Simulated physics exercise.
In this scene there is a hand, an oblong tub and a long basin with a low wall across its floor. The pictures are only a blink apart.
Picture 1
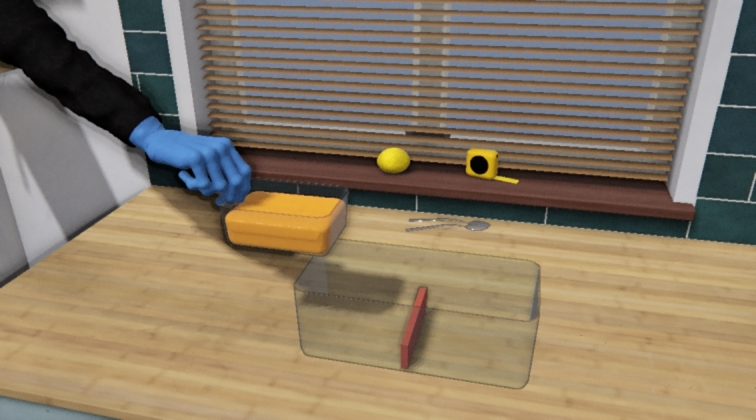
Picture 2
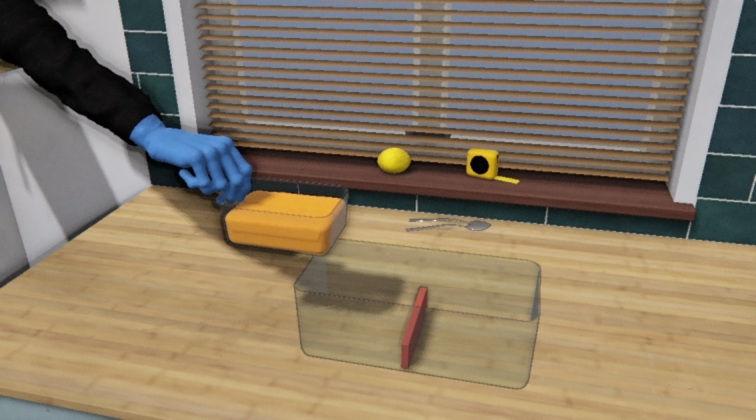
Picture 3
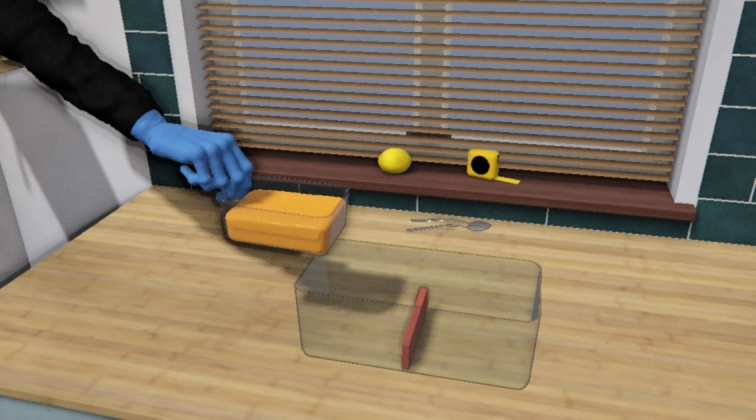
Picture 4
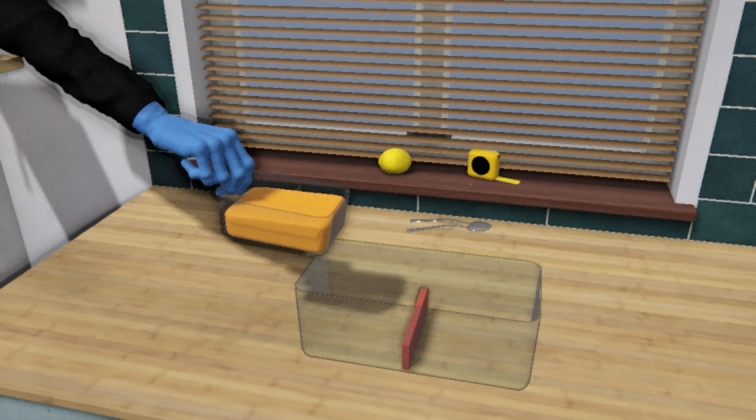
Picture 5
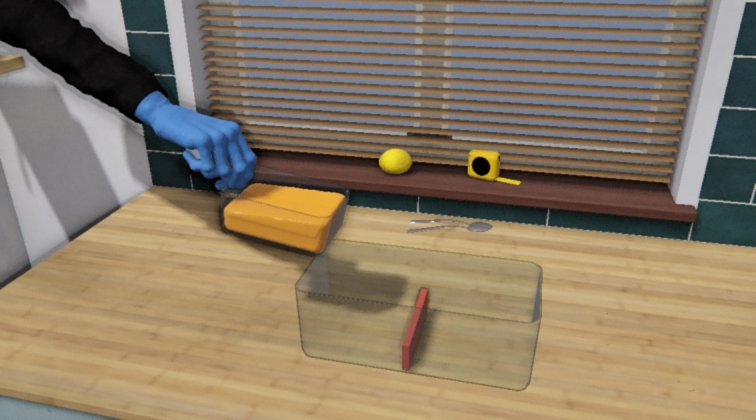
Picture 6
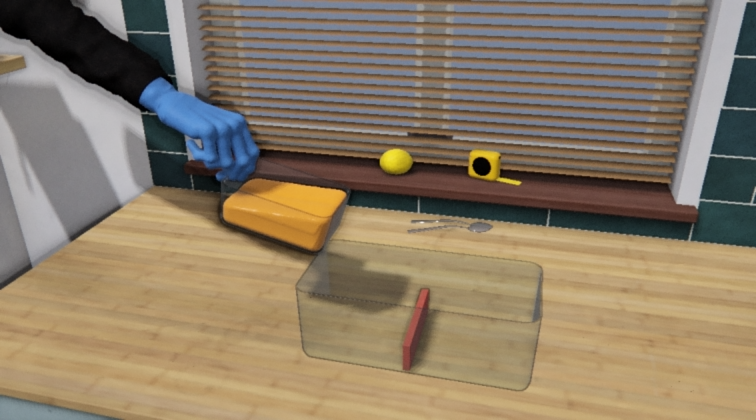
A blue-gloved hand slowly tilting a tub of orange liquid rightward beside a clear basin with a low red wall inside.
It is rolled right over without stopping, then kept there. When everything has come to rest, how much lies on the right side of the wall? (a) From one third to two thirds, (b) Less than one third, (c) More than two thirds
(a) From one third to two thirds.
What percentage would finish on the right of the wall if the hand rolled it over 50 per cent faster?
Around 55 percent ends up there.
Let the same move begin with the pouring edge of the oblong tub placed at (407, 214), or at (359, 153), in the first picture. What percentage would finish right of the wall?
Roughly 95 % the first time and roughly 80 % the second.
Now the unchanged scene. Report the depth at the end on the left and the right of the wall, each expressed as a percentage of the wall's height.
The left side sits at 30 per cent and the right side at 30.
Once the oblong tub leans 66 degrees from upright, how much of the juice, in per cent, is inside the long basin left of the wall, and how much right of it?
So the left part has 10 percent, while the right part has 0.
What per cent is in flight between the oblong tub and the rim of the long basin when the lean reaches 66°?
I'd put it at roughly 40 percent of it.
A moment on, the oblong tub is tipped part way and 47 per cent is still to pour, 10 is left of the wall and 0 right of it.
Next, the oblong tub is tipped on its side and 9 per cent is still to pour, 33 is left of the wall and 48 right of it.
Then the oblong tub is tipped on its side and 1 per cent is still to pour, 48 is left of the wall and 46 right of it.
Later the oblong tub is tipped on its side and 0 per cent is still to pour, 50 is left of the wall and 46 right of it.
At rest 50 per cent lies left of the wall, 46 right of it and 3 outside.
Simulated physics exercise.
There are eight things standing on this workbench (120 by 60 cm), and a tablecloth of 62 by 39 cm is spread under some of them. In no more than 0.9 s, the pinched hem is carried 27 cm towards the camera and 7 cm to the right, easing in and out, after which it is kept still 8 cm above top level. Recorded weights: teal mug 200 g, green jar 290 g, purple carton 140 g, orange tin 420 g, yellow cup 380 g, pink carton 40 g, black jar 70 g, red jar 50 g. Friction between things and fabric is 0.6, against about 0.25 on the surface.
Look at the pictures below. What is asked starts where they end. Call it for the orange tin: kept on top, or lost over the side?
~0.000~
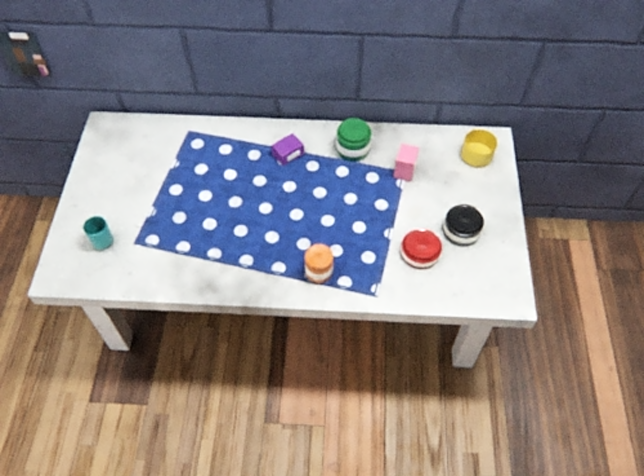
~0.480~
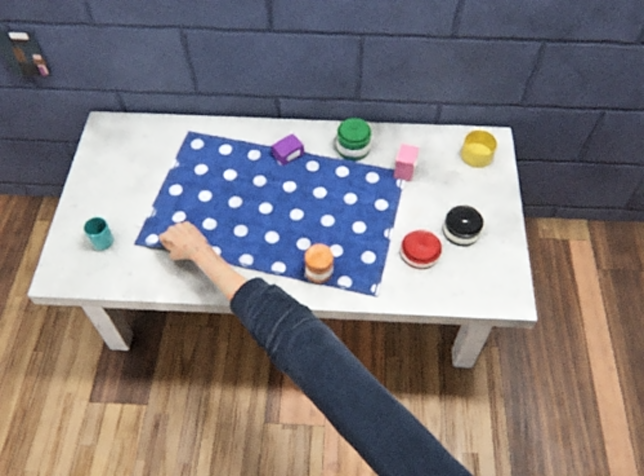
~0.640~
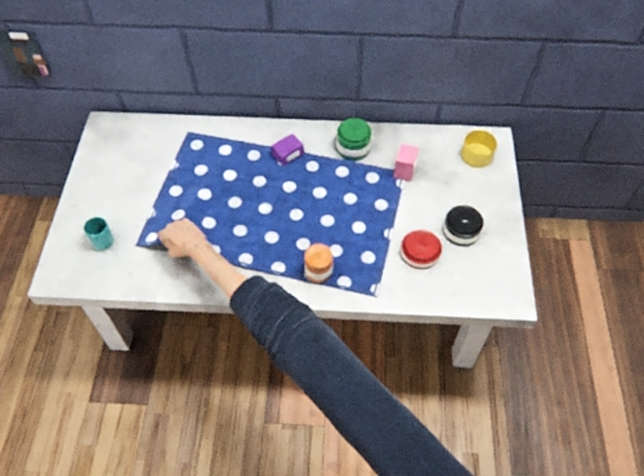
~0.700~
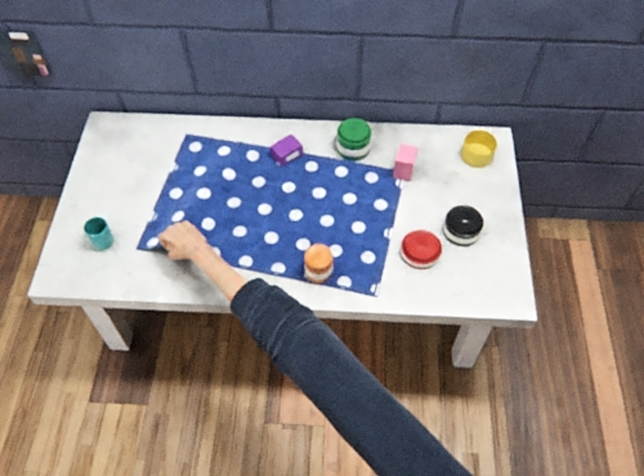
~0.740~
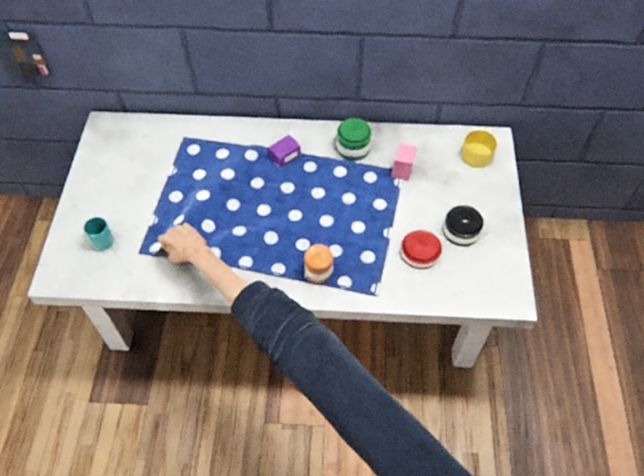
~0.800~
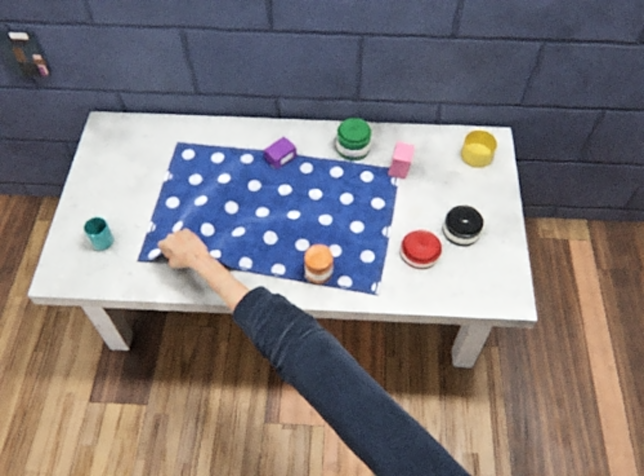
Kept on top.
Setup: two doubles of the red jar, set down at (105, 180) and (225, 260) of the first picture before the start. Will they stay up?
Log, listed order - kept / lost.
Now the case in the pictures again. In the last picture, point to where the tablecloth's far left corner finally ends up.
In the final picture you'd find it somewhere near (116, 238).
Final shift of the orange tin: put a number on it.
The orange tin ends 4 cm from where it began.
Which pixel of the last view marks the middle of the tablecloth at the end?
It sits near (243, 270) in pixels.
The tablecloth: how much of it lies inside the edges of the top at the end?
Share within the edges: Approx. 80 %.
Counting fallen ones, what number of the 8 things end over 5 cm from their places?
The number is 1.
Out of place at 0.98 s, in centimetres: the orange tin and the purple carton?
I'd put the orange tin at some 0 centimetres and the purple carton at some 8 centimetres.
At 1.0 s, 100 % of the tablecloth is still over the top; purple carton 8 cm off its start, pink carton 3 cm off its start.
At 1.2 s, 95 % of the tablecloth is still over the top; purple carton 15 cm off its start, pink carton 3 cm off its start.
At 1.3 s, 85 % of the tablecloth is still over the top; orange tin 2 cm off its start at (317, 262), purple carton 22 cm off its start at (230, 196), pink carton 3 cm off its start at (395, 150).
At 1.5 s, 80 % of the tablecloth is still over the top; orange tin 3 cm off its start, purple carton 25 cm off its start, pink carton 3 cm off its start.
At 3.1 s, 80 % of the tablecloth is still over the top; orange tin 3 cm off its start at (314, 266), purple carton 26 cm off its start at (221, 204), pink carton 3 cm off its start at (395, 150).
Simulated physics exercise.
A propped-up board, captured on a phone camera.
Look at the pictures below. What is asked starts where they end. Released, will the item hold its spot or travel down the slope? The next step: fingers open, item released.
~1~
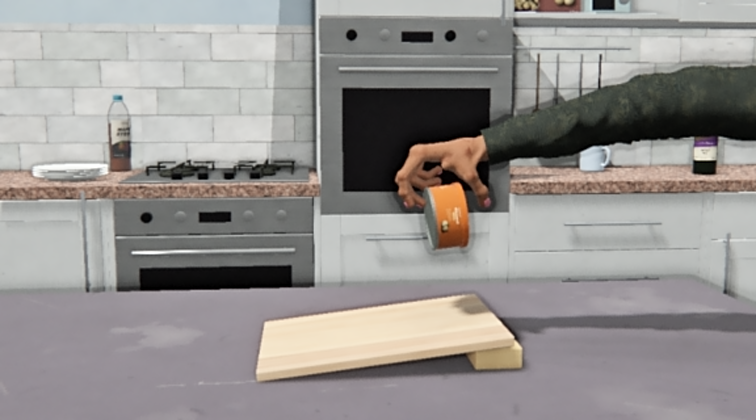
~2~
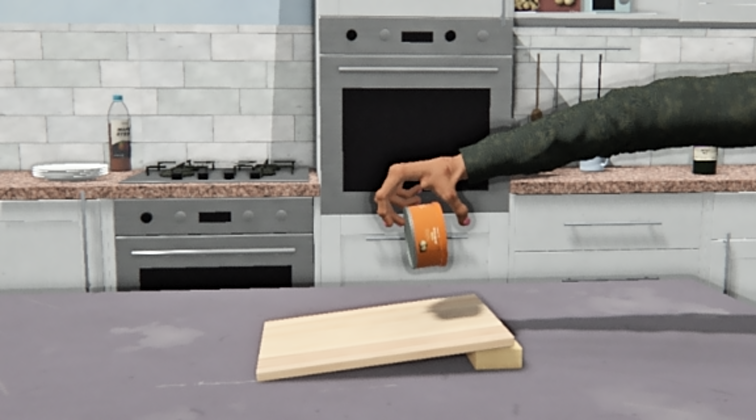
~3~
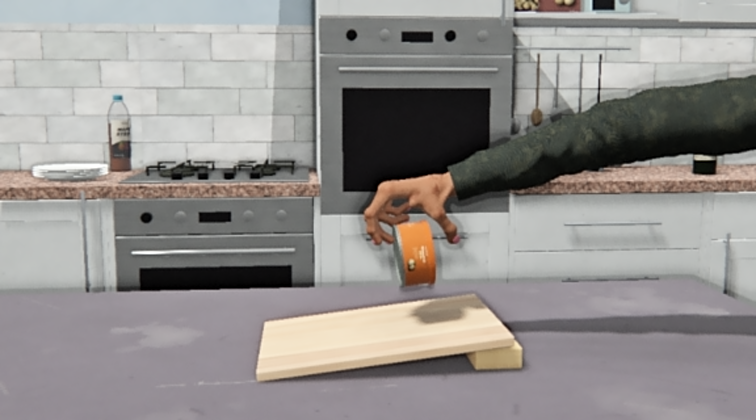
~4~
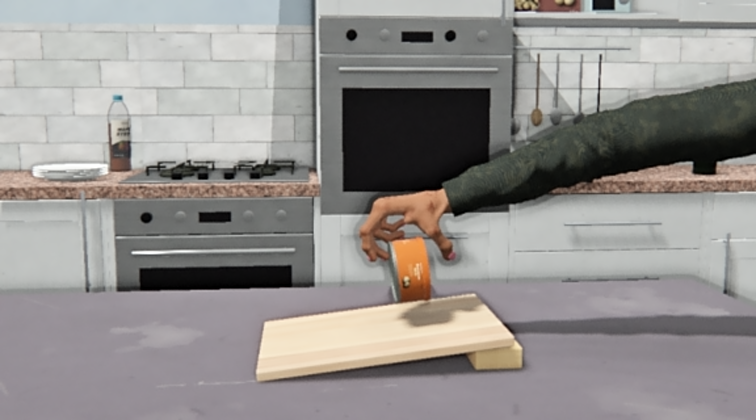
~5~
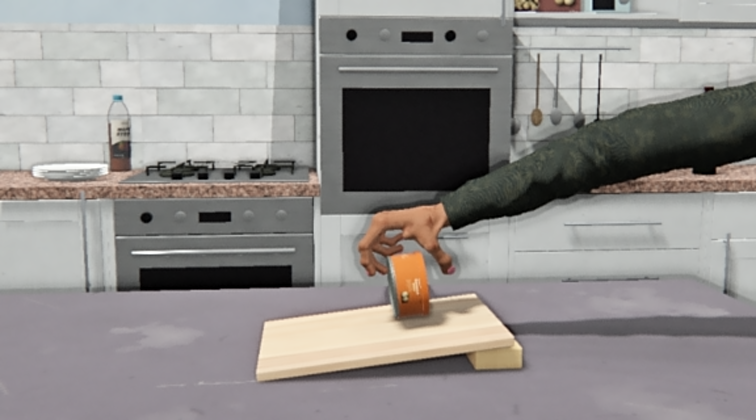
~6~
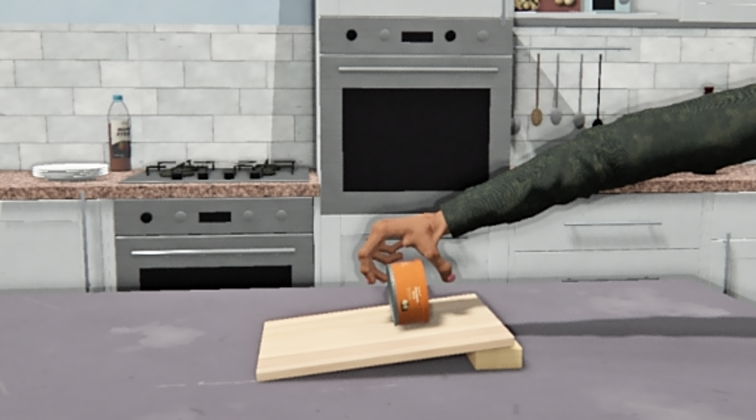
The item holds its spot.
Then, 0.20 s on from there, no change.
Then, 0.50 s on from there, orange tub resting near (407, 293).
In the end, it is unmoved. At the end, from the last picture's camera, orange tub near (407, 293). The orange tub keeps its place.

——

Short task » Your reply is one number: how many lines of the records above contain the word "asked".

Exercise answer » 2